▸ Supplied records:
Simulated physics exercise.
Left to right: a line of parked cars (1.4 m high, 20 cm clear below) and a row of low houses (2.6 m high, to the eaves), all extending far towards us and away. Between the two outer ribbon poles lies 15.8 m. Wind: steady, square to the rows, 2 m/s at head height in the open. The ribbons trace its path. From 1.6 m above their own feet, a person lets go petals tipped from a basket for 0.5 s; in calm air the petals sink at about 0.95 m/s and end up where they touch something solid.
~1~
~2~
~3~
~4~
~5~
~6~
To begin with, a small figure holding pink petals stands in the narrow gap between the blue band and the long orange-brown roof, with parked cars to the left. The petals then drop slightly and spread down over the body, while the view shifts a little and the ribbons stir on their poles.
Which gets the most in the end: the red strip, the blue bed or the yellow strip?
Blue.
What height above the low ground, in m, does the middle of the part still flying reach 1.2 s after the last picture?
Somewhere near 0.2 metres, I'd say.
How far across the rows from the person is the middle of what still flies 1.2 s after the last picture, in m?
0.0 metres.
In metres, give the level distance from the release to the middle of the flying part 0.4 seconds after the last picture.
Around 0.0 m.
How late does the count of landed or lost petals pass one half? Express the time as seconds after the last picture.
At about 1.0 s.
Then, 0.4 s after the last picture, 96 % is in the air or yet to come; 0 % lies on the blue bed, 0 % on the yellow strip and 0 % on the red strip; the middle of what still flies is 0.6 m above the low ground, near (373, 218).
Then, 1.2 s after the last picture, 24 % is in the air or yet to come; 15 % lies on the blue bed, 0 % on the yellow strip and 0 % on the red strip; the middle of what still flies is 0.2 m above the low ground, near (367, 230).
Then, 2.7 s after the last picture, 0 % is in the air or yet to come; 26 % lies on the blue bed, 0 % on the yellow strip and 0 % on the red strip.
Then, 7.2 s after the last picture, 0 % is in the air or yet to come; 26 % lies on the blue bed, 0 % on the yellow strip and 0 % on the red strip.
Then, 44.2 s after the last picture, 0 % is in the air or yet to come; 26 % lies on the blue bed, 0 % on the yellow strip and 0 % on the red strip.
==
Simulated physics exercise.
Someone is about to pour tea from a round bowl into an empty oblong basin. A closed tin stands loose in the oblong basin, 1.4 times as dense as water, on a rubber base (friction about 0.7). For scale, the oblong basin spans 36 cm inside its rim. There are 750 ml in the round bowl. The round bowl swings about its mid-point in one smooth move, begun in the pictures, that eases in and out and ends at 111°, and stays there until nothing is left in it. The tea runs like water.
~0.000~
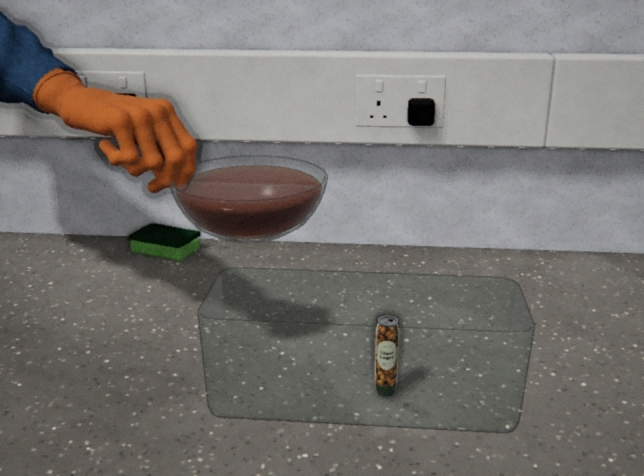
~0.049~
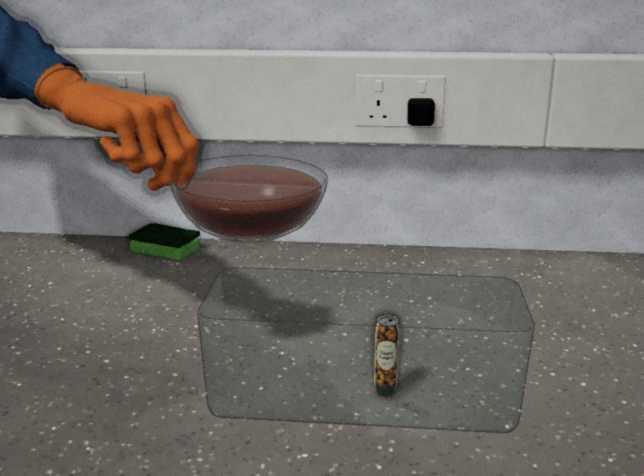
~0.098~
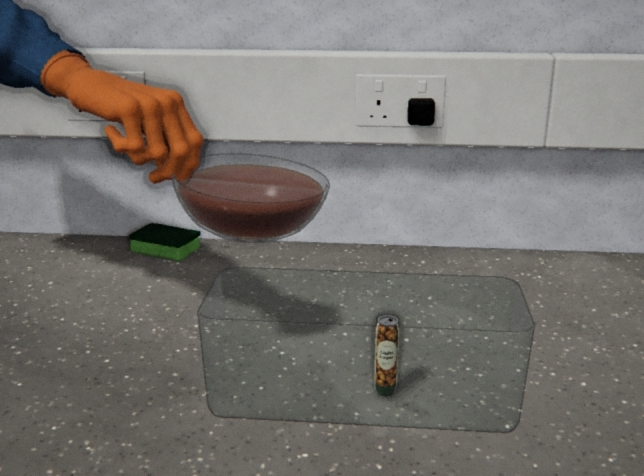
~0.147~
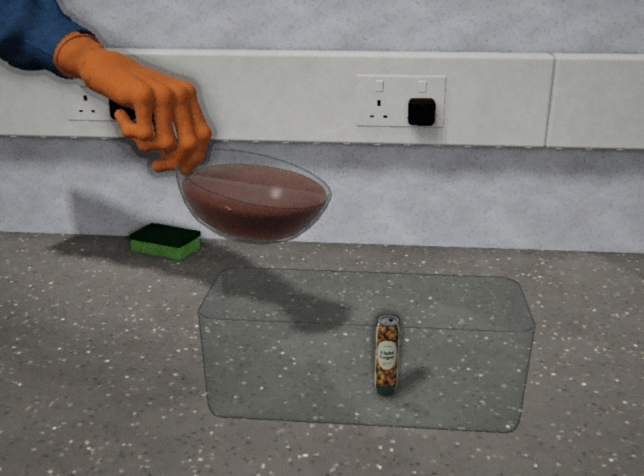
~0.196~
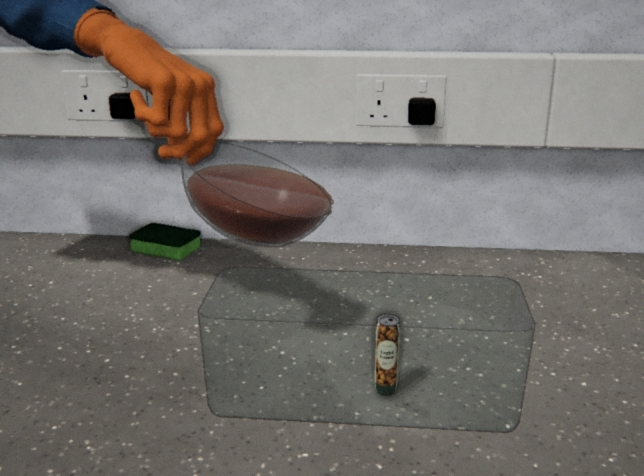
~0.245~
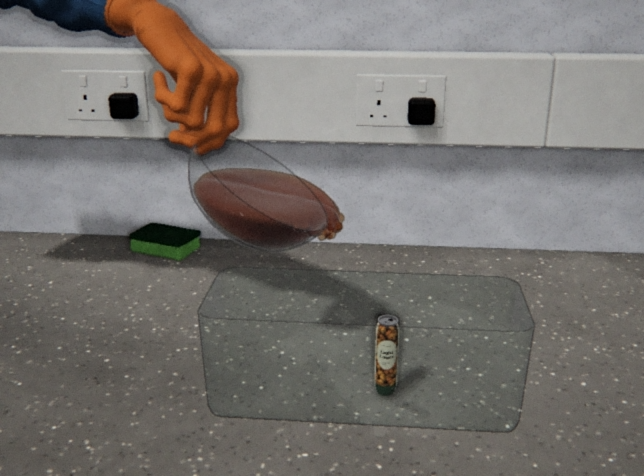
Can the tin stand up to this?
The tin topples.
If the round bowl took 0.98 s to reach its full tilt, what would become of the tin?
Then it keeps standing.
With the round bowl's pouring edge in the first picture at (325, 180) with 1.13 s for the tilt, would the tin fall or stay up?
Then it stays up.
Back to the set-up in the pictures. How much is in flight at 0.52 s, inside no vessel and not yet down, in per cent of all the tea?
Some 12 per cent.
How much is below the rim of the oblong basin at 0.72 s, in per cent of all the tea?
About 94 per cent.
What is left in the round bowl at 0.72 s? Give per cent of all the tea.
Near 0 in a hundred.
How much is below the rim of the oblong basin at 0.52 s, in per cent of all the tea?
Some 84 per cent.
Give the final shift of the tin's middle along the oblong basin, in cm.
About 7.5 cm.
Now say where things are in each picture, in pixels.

▸ Exercise: Repeat exactly the lines running from the one with "basin at 0.72" through the one with "Now say where", both included.

▸ Solution to this task:
How much is below the rim of the oblong basin at 0.72 s, in per cent of all the tea?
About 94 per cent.
What is left in the round bowl at 0.72 s? Give per cent of all the tea.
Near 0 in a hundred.
How much is below the rim of the oblong basin at 0.52 s, in per cent of all the tea?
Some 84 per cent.
Give the final shift of the tin's middle along the oblong basin, in cm.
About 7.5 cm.
Now say where things are in each picture, in pixels.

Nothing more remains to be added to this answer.